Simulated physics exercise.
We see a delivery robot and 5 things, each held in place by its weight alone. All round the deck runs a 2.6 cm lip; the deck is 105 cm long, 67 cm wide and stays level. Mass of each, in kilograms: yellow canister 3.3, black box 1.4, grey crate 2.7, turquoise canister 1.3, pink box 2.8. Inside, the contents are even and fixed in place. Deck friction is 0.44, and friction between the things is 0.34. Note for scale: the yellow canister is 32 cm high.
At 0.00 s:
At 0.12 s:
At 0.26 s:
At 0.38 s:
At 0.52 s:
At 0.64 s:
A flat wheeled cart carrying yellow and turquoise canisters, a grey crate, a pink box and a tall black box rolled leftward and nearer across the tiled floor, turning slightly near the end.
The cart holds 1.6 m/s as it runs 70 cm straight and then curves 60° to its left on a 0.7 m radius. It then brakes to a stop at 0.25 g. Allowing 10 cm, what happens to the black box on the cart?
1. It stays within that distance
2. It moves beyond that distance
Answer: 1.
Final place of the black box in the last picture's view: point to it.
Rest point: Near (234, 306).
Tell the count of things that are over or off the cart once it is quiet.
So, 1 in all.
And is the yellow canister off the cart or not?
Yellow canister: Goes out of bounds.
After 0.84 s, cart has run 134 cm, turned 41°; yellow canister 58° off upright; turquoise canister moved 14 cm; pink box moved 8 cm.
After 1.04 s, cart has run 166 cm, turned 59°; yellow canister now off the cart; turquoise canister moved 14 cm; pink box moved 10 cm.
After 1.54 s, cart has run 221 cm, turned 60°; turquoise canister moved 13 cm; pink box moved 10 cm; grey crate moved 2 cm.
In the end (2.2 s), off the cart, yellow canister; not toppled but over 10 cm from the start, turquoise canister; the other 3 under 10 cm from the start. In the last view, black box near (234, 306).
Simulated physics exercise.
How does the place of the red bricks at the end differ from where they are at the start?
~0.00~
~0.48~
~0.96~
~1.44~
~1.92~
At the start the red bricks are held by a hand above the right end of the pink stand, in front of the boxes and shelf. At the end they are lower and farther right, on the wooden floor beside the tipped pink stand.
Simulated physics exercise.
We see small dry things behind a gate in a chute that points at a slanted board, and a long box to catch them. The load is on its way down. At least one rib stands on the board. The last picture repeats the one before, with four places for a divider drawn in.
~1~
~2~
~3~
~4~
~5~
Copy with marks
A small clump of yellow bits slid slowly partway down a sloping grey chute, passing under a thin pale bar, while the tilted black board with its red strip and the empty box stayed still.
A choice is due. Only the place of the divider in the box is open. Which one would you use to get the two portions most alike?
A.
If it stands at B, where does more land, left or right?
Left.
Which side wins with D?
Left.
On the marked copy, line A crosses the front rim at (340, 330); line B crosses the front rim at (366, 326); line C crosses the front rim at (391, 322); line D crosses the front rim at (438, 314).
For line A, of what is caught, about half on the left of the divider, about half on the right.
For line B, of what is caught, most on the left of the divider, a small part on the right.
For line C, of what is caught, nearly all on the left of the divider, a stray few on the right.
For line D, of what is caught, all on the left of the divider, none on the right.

|---|

Aim ▸
Transcribe the entire listing above precisely.

Solution ▸
Simulated physics exercise.
We see a delivery robot and 5 things, each held in place by its weight alone. All round the deck runs a 2.6 cm lip; the deck is 105 cm long, 67 cm wide and stays level. Mass of each, in kilograms: yellow canister 3.3, black box 1.4, grey crate 2.7, turquoise canister 1.3, pink box 2.8. Inside, the contents are even and fixed in place. Deck friction is 0.44, and friction between the things is 0.34. Note for scale: the yellow canister is 32 cm high.
At 0.00 s:
At 0.12 s:
At 0.26 s:
At 0.38 s:
At 0.52 s:
At 0.64 s:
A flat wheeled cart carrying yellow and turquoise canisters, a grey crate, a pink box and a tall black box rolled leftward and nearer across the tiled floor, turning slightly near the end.
The cart holds 1.6 m/s as it runs 70 cm straight and then curves 60° to its left on a 0.7 m radius. It then brakes to a stop at 0.25 g. Allowing 10 cm, what happens to the black box on the cart?
1. It stays within that distance
2. It moves beyond that distance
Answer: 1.
Final place of the black box in the last picture's view: point to it.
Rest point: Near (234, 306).
Tell the count of things that are over or off the cart once it is quiet.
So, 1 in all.
And is the yellow canister off the cart or not?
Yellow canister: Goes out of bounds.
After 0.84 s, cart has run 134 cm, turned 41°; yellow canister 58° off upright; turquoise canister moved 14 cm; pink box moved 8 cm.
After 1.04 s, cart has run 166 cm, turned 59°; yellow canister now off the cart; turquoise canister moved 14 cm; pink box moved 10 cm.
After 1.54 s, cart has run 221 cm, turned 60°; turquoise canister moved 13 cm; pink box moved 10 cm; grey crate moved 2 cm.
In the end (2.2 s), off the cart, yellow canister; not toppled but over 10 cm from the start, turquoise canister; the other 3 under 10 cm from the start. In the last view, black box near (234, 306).
Simulated physics exercise.
How does the place of the red bricks at the end differ from where they are at the start?
~0.00~
~0.48~
~0.96~
~1.44~
~1.92~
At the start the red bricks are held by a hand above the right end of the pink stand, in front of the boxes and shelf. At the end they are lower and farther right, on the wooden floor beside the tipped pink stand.
Simulated physics exercise.
We see small dry things behind a gate in a chute that points at a slanted board, and a long box to catch them. The load is on its way down. At least one rib stands on the board. The last picture repeats the one before, with four places for a divider drawn in.
~1~
~2~
~3~
~4~
~5~
Copy with marks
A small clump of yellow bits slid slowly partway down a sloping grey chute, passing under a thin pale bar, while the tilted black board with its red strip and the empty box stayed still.
A choice is due. Only the place of the divider in the box is open. Which one would you use to get the two portions most alike?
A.
If it stands at B, where does more land, left or right?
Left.
Which side wins with D?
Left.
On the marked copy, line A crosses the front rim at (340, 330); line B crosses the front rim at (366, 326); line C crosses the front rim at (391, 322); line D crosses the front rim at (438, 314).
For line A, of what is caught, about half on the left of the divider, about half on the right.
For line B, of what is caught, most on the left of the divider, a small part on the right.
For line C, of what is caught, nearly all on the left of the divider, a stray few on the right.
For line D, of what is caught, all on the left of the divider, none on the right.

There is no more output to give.